▶ _WRITTEN PROBLEM_
Can you transcribe the data exactly? Leave the pictures out.

▶ _INFORMATION PROVIDED_
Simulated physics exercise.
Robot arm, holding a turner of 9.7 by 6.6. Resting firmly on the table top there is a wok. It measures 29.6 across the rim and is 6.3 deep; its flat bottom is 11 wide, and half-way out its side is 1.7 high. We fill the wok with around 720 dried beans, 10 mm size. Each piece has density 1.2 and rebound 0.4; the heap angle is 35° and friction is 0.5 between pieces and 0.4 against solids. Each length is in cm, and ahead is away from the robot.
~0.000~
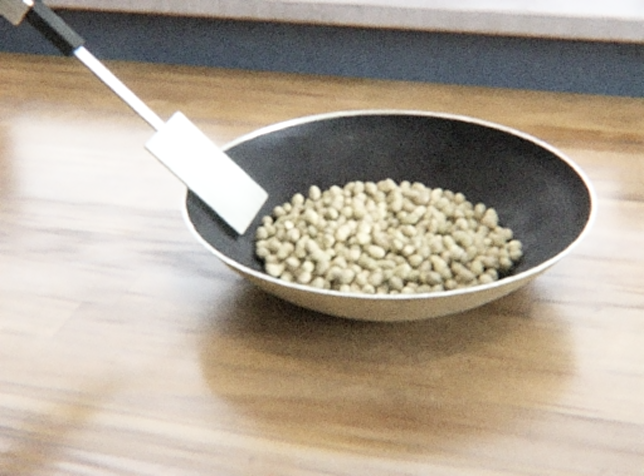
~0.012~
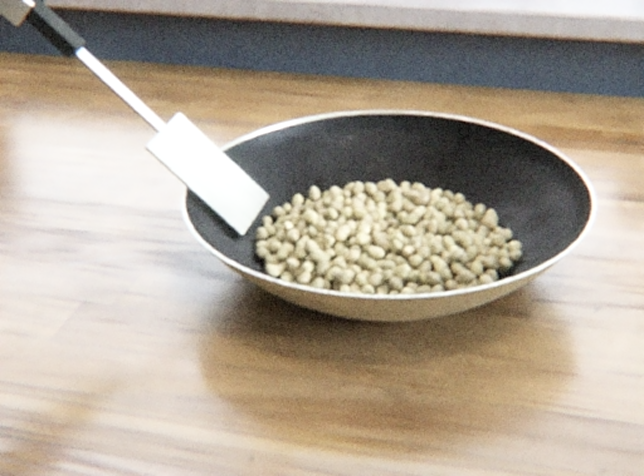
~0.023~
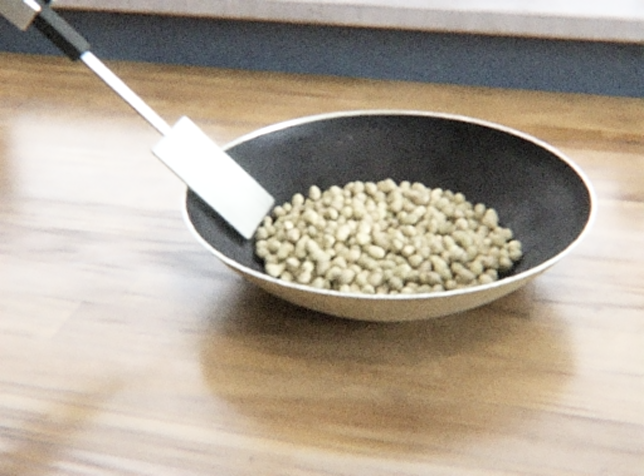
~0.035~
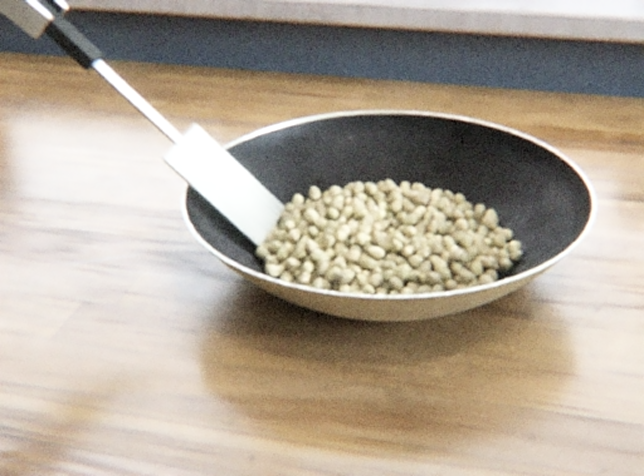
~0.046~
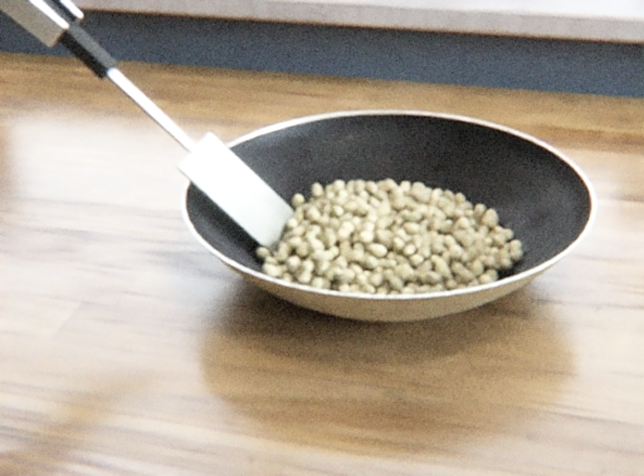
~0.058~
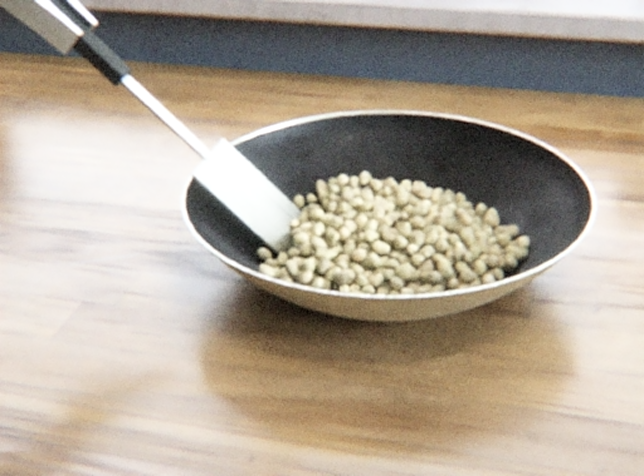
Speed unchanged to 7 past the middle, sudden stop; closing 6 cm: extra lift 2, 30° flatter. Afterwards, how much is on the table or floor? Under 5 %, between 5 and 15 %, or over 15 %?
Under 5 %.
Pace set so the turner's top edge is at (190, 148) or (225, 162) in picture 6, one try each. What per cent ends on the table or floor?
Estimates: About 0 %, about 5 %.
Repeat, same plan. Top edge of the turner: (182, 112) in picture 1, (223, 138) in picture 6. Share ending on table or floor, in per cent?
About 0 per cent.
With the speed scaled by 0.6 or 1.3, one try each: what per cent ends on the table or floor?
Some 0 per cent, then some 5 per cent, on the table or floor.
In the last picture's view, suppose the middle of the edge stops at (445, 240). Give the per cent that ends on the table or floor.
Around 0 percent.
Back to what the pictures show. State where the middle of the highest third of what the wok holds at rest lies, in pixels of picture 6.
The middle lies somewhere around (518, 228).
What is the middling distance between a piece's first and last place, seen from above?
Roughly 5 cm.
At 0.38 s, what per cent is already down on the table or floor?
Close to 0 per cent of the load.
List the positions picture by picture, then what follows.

▶ _EXPECTED ANSWER_
Simulated physics exercise.
Robot arm, holding a turner of 9.7 by 6.6. Resting firmly on the table top there is a wok. It measures 29.6 across the rim and is 6.3 deep; its flat bottom is 11 wide, and half-way out its side is 1.7 high. We fill the wok with around 720 dried beans, 10 mm size. Each piece has density 1.2 and rebound 0.4; the heap angle is 35° and friction is 0.5 between pieces and 0.4 against solids. Each length is in cm, and ahead is away from the robot.
~0.000~
~0.012~
~0.023~
~0.035~
~0.046~
~0.058~
Speed unchanged to 7 past the middle, sudden stop; closing 6 cm: extra lift 2, 30° flatter. Afterwards, how much is on the table or floor? Under 5 %, between 5 and 15 %, or over 15 %?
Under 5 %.
Pace set so the turner's top edge is at (190, 148) or (225, 162) in picture 6, one try each. What per cent ends on the table or floor?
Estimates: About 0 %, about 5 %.
Repeat, same plan. Top edge of the turner: (182, 112) in picture 1, (223, 138) in picture 6. Share ending on table or floor, in per cent?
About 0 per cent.
With the speed scaled by 0.6 or 1.3, one try each: what per cent ends on the table or floor?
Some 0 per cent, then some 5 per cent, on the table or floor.
In the last picture's view, suppose the middle of the edge stops at (445, 240). Give the per cent that ends on the table or floor.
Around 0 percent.
Back to what the pictures show. State where the middle of the highest third of what the wok holds at rest lies, in pixels of picture 6.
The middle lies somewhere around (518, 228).
What is the middling distance between a piece's first and last place, seen from above?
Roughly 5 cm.
At 0.38 s, what per cent is already down on the table or floor?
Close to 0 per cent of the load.
List the positions picture by picture, then what follows.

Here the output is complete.